> _Problem_: Write out the material exactly, with the pictures left out.

> _Collected data_:
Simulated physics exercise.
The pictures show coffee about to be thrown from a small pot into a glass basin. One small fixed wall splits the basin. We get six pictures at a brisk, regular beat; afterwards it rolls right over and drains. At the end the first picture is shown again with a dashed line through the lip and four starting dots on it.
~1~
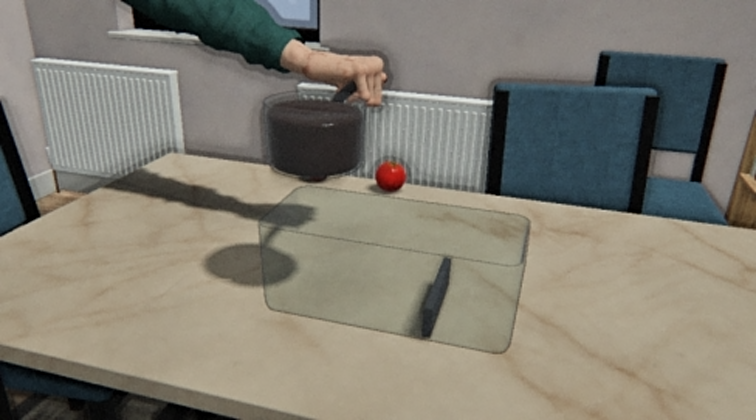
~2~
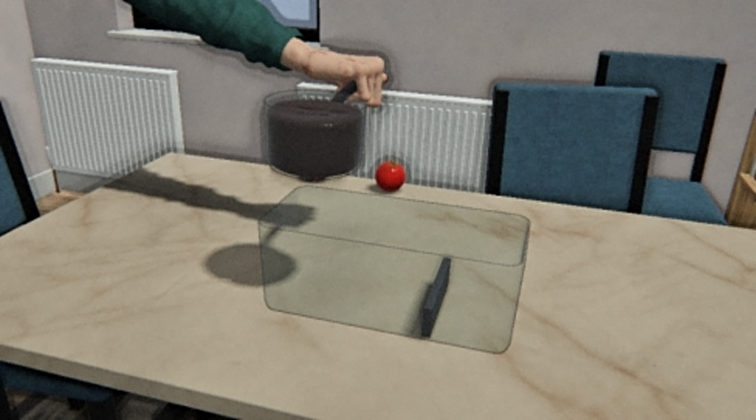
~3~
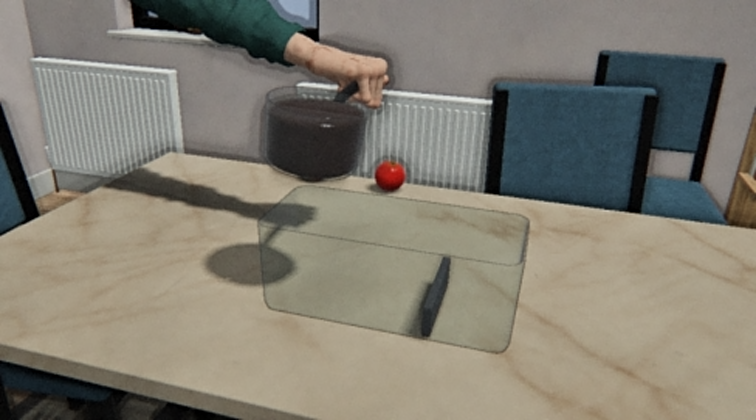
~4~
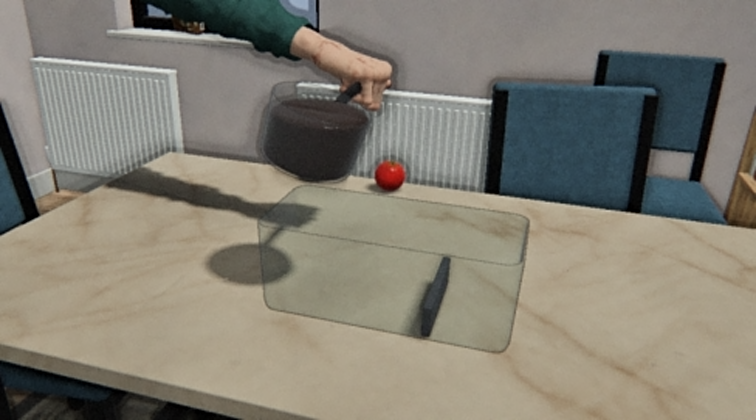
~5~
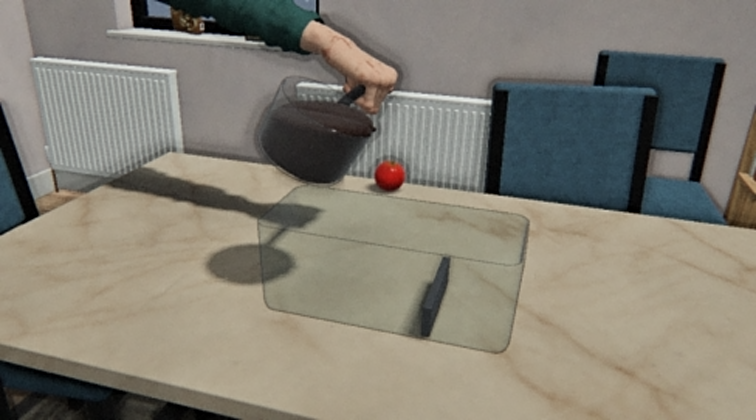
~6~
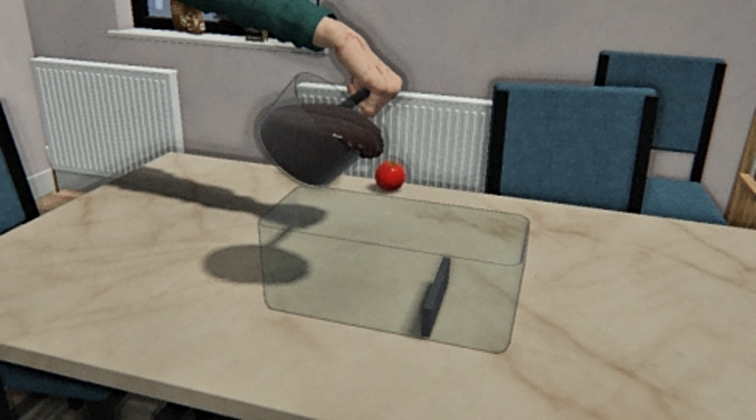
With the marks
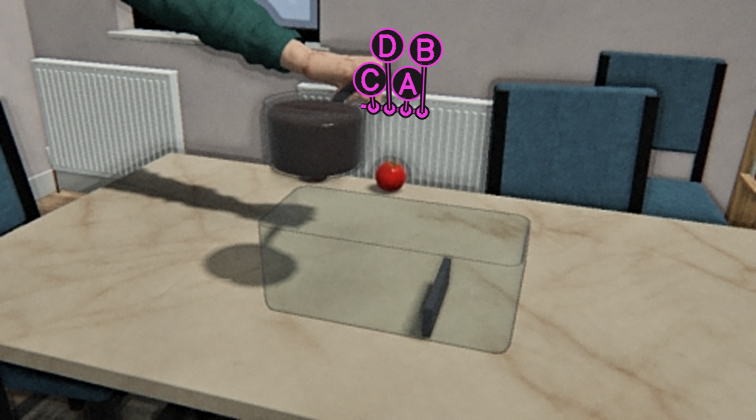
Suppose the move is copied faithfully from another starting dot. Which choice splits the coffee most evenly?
Dot A.
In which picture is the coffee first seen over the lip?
In picture 5.
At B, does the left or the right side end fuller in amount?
More ends on the right.
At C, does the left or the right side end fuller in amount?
More ends on the left.
On the marked copy, A at (405, 110); B at (422, 112); C at (373, 107); D at (389, 108).
For dot A, about 46 % ends left of the wall and 53 % right of it.
For dot B, about 26 % ends left of the wall and 72 % right of it.
For dot C, about 92 % ends left of the wall and 6 % right of it.
For dot D, about 74 % ends left of the wall and 24 % right of it.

> _Task solution_:
Simulated physics exercise.
The pictures show coffee about to be thrown from a small pot into a glass basin. One small fixed wall splits the basin. We get six pictures at a brisk, regular beat; afterwards it rolls right over and drains. At the end the first picture is shown again with a dashed line through the lip and four starting dots on it.
~1~
~2~
~3~
~4~
~5~
~6~
With the marks
Suppose the move is copied faithfully from another starting dot. Which choice splits the coffee most evenly?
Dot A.
In which picture is the coffee first seen over the lip?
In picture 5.
At B, does the left or the right side end fuller in amount?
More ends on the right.
At C, does the left or the right side end fuller in amount?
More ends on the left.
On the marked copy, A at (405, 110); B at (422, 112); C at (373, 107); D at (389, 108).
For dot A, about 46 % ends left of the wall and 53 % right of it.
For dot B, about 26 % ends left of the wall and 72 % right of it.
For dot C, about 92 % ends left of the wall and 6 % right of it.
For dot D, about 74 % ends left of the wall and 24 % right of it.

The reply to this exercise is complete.